*Given problem:* Starting with the line that holds "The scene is", copy out each remaining line of the listing below, up to and including the last one, and include nothing else.

── Exercise input ──

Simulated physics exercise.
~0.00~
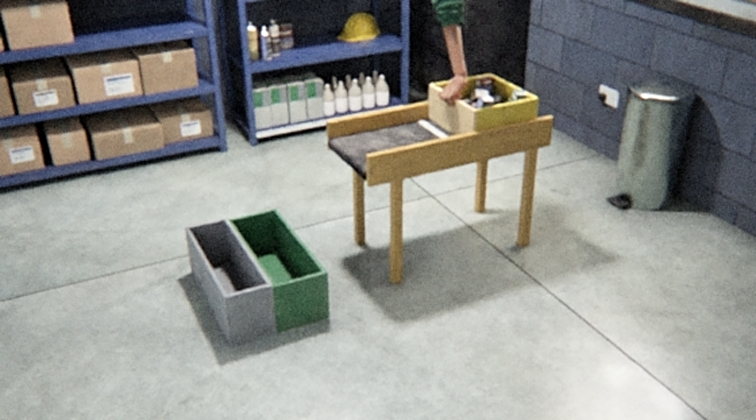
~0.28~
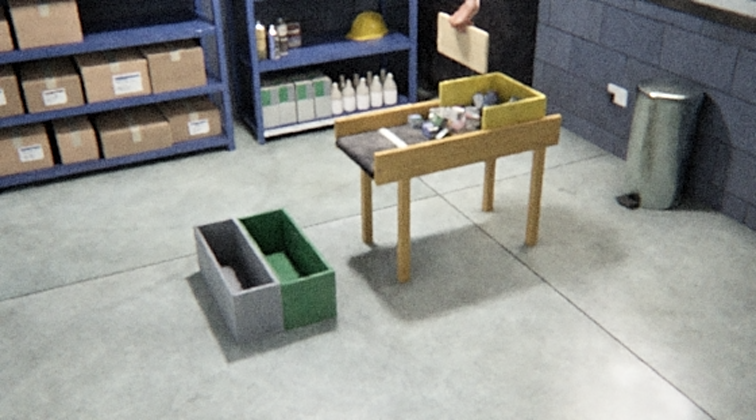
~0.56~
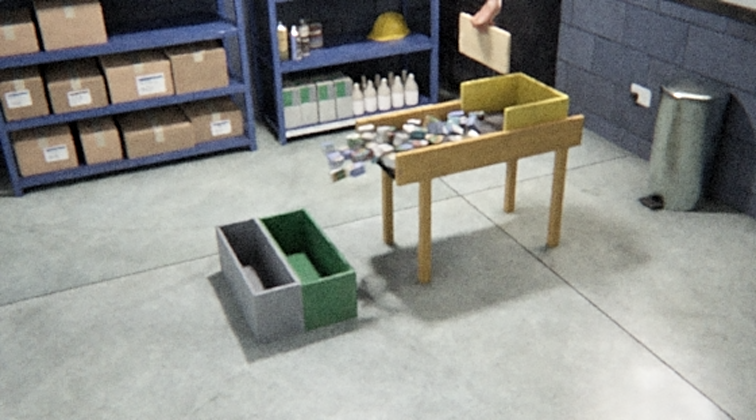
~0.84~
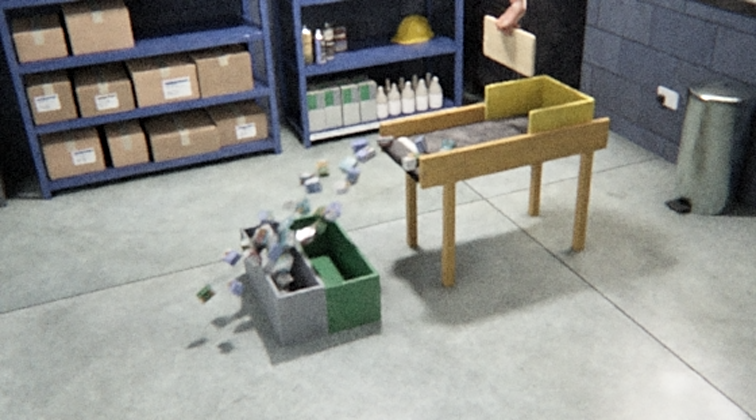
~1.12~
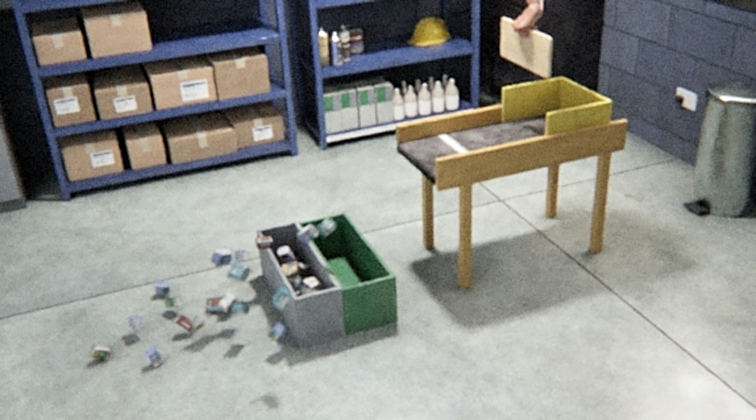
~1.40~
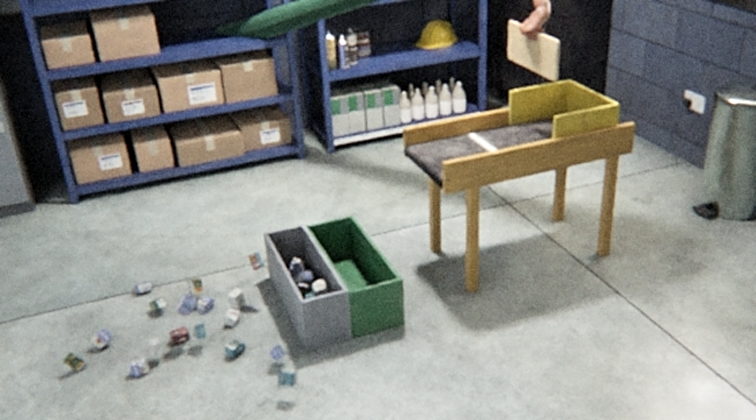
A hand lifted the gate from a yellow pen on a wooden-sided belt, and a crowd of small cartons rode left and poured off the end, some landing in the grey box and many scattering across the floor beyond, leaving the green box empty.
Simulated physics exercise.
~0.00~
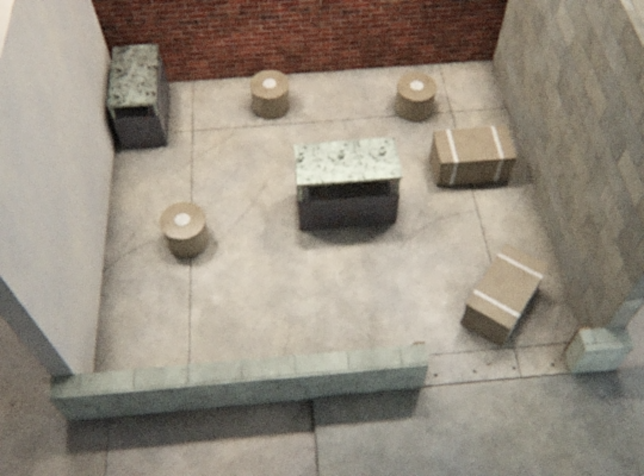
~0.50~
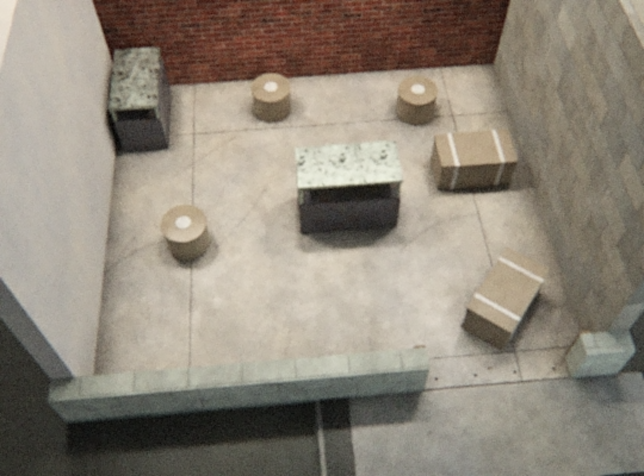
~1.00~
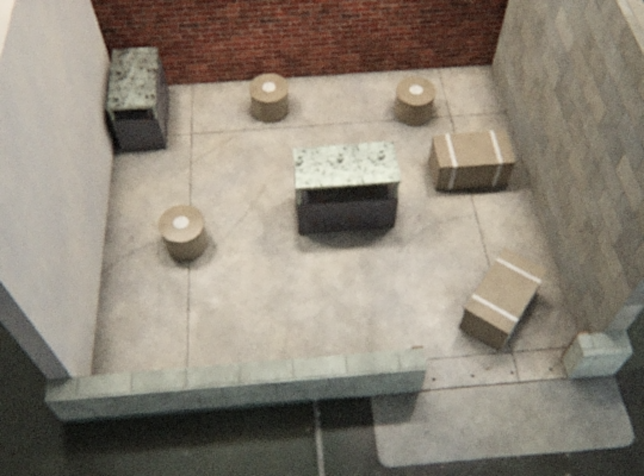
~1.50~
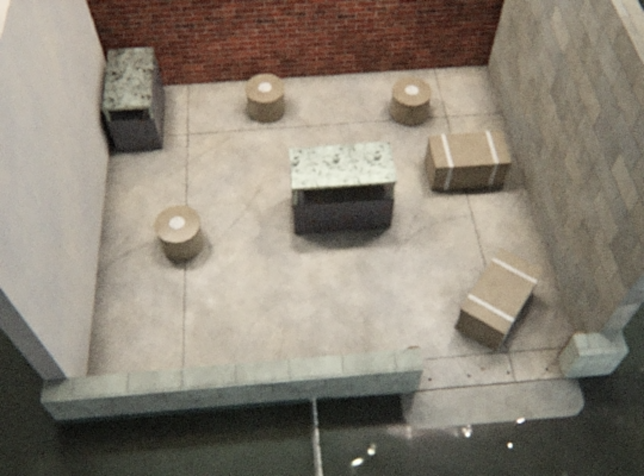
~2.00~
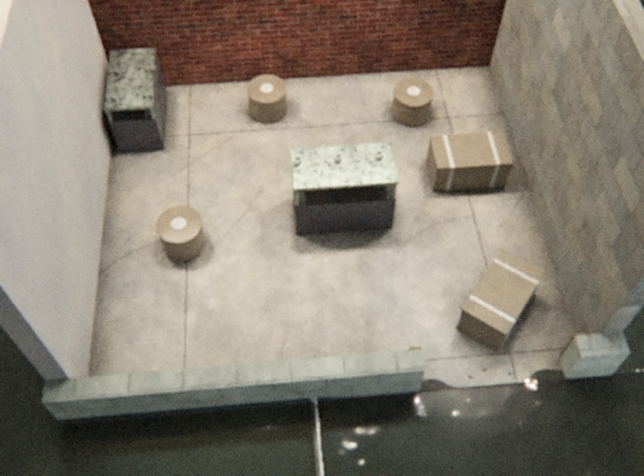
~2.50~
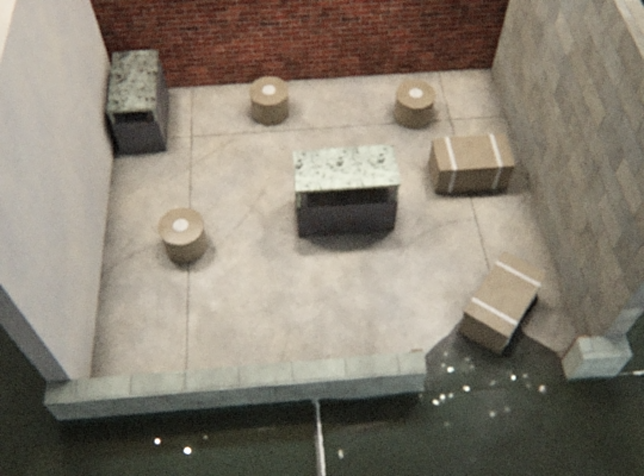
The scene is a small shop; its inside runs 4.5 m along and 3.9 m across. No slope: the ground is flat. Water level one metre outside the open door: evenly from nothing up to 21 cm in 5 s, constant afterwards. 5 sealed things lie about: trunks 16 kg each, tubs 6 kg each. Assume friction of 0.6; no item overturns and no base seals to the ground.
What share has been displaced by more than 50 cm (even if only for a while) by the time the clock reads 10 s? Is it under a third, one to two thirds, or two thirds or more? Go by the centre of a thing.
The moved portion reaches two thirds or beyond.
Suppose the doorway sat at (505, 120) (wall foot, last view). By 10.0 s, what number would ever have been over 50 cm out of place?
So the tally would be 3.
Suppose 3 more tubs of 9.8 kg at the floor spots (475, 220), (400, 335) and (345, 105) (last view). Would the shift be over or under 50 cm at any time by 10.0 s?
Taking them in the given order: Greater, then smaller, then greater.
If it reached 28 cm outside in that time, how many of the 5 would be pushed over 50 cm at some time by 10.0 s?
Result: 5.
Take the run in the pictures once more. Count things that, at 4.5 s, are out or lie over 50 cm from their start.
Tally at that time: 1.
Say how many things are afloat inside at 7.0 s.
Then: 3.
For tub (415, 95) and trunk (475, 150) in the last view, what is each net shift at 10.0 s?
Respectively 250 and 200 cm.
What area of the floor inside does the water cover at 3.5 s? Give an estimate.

───

*Response to the task:*
The scene is a small shop; its inside runs 4.5 m along and 3.9 m across. No slope: the ground is flat. Water level one metre outside the open door: evenly from nothing up to 21 cm in 5 s, constant afterwards. 5 sealed things lie about: trunks 16 kg each, tubs 6 kg each. Assume friction of 0.6; no item overturns and no base seals to the ground.
What share has been displaced by more than 50 cm (even if only for a while) by the time the clock reads 10 s? Is it under a third, one to two thirds, or two thirds or more? Go by the centre of a thing.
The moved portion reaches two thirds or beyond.
Suppose the doorway sat at (505, 120) (wall foot, last view). By 10.0 s, what number would ever have been over 50 cm out of place?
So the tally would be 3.
Suppose 3 more tubs of 9.8 kg at the floor spots (475, 220), (400, 335) and (345, 105) (last view). Would the shift be over or under 50 cm at any time by 10.0 s?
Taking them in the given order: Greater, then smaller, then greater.
If it reached 28 cm outside in that time, how many of the 5 would be pushed over 50 cm at some time by 10.0 s?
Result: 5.
Take the run in the pictures once more. Count things that, at 4.5 s, are out or lie over 50 cm from their start.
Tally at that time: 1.
Say how many things are afloat inside at 7.0 s.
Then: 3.
For tub (415, 95) and trunk (475, 150) in the last view, what is each net shift at 10.0 s?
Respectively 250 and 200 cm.
What area of the floor inside does the water cover at 3.5 s? Give an estimate.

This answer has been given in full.